**Task objective:** Retype the material word for word.

**Rows of question data:**
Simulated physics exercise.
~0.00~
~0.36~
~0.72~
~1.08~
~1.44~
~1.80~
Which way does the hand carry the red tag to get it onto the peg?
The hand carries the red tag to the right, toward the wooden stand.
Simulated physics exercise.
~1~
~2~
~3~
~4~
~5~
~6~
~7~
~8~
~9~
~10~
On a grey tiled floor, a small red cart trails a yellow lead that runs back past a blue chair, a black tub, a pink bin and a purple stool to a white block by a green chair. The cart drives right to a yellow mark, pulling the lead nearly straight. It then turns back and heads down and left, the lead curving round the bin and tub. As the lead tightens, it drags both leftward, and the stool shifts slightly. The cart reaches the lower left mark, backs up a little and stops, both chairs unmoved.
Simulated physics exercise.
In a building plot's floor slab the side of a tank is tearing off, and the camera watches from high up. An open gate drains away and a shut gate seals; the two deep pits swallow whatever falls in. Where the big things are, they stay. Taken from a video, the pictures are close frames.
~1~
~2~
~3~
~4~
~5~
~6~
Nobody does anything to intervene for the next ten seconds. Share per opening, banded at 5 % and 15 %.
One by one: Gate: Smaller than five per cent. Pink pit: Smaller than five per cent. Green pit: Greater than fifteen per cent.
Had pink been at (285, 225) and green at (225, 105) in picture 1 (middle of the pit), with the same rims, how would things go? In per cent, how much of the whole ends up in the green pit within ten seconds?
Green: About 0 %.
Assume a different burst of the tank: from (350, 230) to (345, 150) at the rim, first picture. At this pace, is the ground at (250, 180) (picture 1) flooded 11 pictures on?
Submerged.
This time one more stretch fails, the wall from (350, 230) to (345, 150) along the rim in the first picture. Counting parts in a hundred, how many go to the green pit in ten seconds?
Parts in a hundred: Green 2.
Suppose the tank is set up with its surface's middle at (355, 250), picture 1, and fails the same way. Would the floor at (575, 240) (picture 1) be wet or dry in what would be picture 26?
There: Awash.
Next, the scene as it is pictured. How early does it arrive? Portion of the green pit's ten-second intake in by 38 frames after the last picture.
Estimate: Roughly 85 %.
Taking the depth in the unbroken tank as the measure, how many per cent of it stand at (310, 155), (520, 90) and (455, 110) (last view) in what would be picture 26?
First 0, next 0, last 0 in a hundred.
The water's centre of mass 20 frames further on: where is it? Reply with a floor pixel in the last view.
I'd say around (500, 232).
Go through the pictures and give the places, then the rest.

**Exercise response:**
Simulated physics exercise.
~0.00~
~0.36~
~0.72~
~1.08~
~1.44~
~1.80~
Which way does the hand carry the red tag to get it onto the peg?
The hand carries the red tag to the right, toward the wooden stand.
Simulated physics exercise.
~1~
~2~
~3~
~4~
~5~
~6~
~7~
~8~
~9~
~10~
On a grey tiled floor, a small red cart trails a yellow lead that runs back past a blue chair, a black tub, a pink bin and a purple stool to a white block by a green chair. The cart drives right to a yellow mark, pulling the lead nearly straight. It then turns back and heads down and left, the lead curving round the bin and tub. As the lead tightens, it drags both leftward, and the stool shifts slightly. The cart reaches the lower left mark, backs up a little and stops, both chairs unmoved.
Simulated physics exercise.
In a building plot's floor slab the side of a tank is tearing off, and the camera watches from high up. An open gate drains away and a shut gate seals; the two deep pits swallow whatever falls in. Where the big things are, they stay. Taken from a video, the pictures are close frames.
~1~
~2~
~3~
~4~
~5~
~6~
Nobody does anything to intervene for the next ten seconds. Share per opening, banded at 5 % and 15 %.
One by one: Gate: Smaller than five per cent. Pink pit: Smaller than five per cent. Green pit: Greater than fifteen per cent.
Had pink been at (285, 225) and green at (225, 105) in picture 1 (middle of the pit), with the same rims, how would things go? In per cent, how much of the whole ends up in the green pit within ten seconds?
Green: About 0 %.
Assume a different burst of the tank: from (350, 230) to (345, 150) at the rim, first picture. At this pace, is the ground at (250, 180) (picture 1) flooded 11 pictures on?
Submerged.
This time one more stretch fails, the wall from (350, 230) to (345, 150) along the rim in the first picture. Counting parts in a hundred, how many go to the green pit in ten seconds?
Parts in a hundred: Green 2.
Suppose the tank is set up with its surface's middle at (355, 250), picture 1, and fails the same way. Would the floor at (575, 240) (picture 1) be wet or dry in what would be picture 26?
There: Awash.
Next, the scene as it is pictured. How early does it arrive? Portion of the green pit's ten-second intake in by 38 frames after the last picture.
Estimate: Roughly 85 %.
Taking the depth in the unbroken tank as the measure, how many per cent of it stand at (310, 155), (520, 90) and (455, 110) (last view) in what would be picture 26?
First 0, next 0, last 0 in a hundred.
The water's centre of mass 20 frames further on: where is it? Reply with a floor pixel in the last view.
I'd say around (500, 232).
Go through the pictures and give the places, then the rest.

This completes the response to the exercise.